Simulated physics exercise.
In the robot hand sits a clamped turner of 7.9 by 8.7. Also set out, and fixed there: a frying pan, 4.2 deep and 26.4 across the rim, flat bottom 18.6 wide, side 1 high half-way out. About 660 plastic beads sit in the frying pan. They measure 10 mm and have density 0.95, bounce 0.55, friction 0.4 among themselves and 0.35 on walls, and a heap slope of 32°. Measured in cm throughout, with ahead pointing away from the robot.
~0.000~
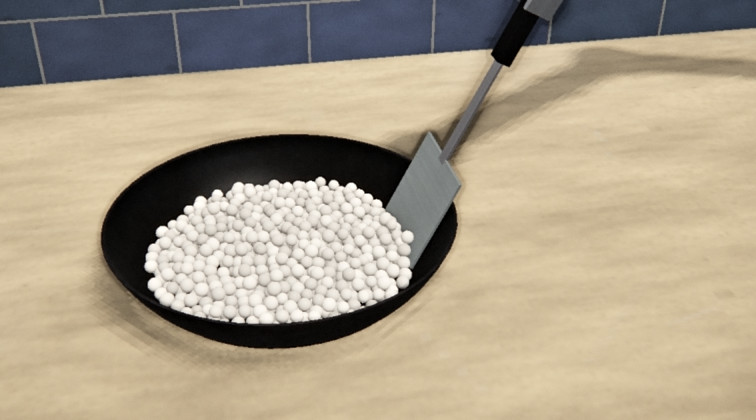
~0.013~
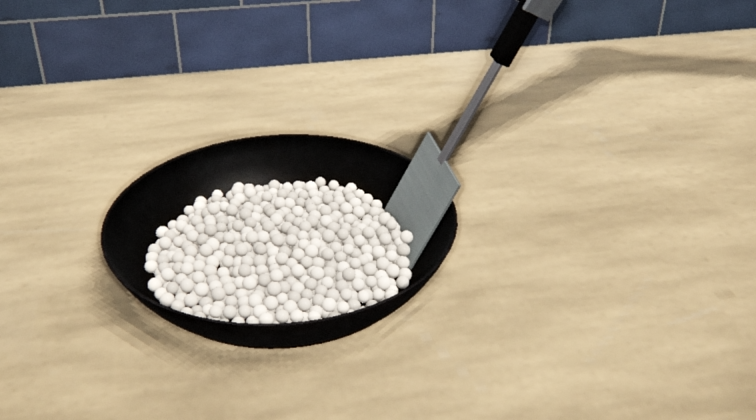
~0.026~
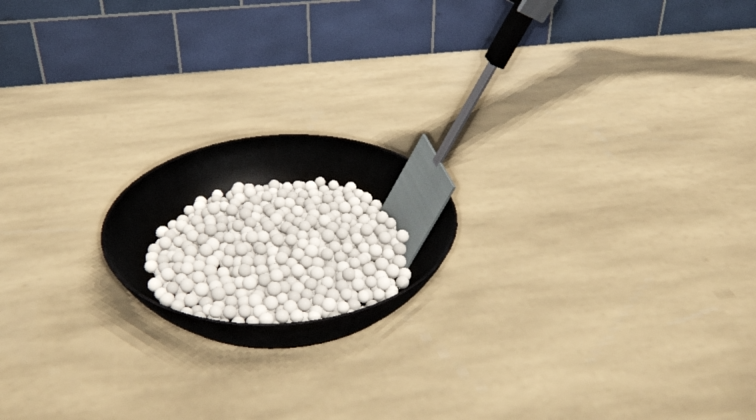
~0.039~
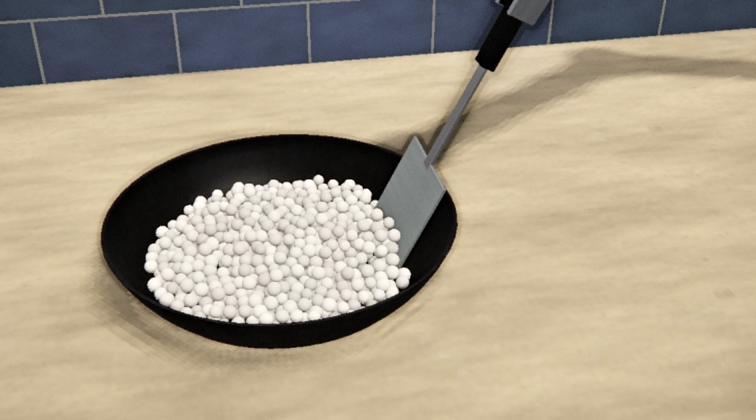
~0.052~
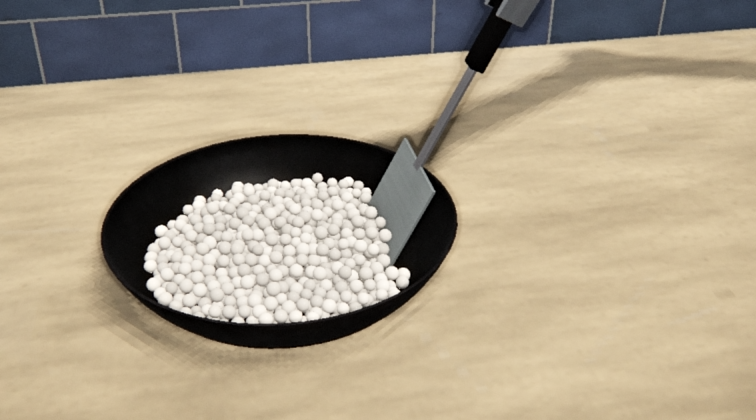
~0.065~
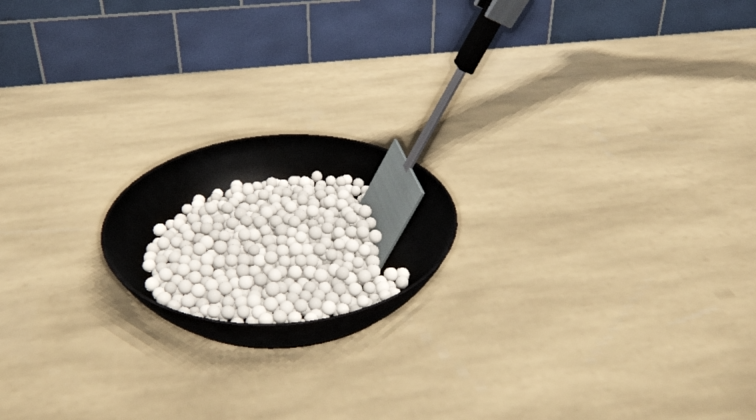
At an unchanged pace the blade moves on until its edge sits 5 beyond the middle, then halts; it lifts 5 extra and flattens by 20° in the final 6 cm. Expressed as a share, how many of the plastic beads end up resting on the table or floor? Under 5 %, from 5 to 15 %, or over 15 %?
Under 5 %.
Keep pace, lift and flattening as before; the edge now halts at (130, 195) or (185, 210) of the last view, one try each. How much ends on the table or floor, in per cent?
20 % and 0 %.
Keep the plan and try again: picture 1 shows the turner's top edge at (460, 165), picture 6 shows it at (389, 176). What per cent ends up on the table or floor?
Some 15 percent ends up on the table or floor.
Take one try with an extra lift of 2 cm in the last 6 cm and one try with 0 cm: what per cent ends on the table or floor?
I'd put it near 0 in a hundred, then near 0 in a hundred.
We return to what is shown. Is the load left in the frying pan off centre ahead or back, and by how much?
About 4.0 centimetres ahead.
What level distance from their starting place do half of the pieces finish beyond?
I'd put it at close to 3 centimetres.
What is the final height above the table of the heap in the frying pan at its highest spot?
About 4.5 cm.
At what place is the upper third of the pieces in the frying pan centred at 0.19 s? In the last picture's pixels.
(234, 240).
After 0.13 s, sloping 63°, highest piece 4 above the table; 656 in the frying pan.
After 0.19 s, sloping 54°, highest piece 6 above the table; 656 in the frying pan.
After 0.43 s, sloping 43°, highest piece 5 above the table; 652 in the frying pan, 2 on the table or floor, 2 on the blade or in flight.
After 1.48 s, sloping 43°, highest piece 4 above the table; 652 in the frying pan, 4 on the table or floor.
At rest, 652 in the frying pan, 4 on the table or floor. That is 1 % on the table or floor.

• Your task: Extract every line of the data exactly; pictures stay out.

• The output:
Simulated physics exercise.
In the robot hand sits a clamped turner of 7.9 by 8.7. Also set out, and fixed there: a frying pan, 4.2 deep and 26.4 across the rim, flat bottom 18.6 wide, side 1 high half-way out. About 660 plastic beads sit in the frying pan. They measure 10 mm and have density 0.95, bounce 0.55, friction 0.4 among themselves and 0.35 on walls, and a heap slope of 32°. Measured in cm throughout, with ahead pointing away from the robot.
~0.000~
~0.013~
~0.026~
~0.039~
~0.052~
~0.065~
At an unchanged pace the blade moves on until its edge sits 5 beyond the middle, then halts; it lifts 5 extra and flattens by 20° in the final 6 cm. Expressed as a share, how many of the plastic beads end up resting on the table or floor? Under 5 %, from 5 to 15 %, or over 15 %?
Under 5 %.
Keep pace, lift and flattening as before; the edge now halts at (130, 195) or (185, 210) of the last view, one try each. How much ends on the table or floor, in per cent?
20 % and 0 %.
Keep the plan and try again: picture 1 shows the turner's top edge at (460, 165), picture 6 shows it at (389, 176). What per cent ends up on the table or floor?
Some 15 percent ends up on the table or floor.
Take one try with an extra lift of 2 cm in the last 6 cm and one try with 0 cm: what per cent ends on the table or floor?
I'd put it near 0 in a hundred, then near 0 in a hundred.
We return to what is shown. Is the load left in the frying pan off centre ahead or back, and by how much?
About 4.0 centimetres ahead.
What level distance from their starting place do half of the pieces finish beyond?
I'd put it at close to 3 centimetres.
What is the final height above the table of the heap in the frying pan at its highest spot?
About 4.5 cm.
At what place is the upper third of the pieces in the frying pan centred at 0.19 s? In the last picture's pixels.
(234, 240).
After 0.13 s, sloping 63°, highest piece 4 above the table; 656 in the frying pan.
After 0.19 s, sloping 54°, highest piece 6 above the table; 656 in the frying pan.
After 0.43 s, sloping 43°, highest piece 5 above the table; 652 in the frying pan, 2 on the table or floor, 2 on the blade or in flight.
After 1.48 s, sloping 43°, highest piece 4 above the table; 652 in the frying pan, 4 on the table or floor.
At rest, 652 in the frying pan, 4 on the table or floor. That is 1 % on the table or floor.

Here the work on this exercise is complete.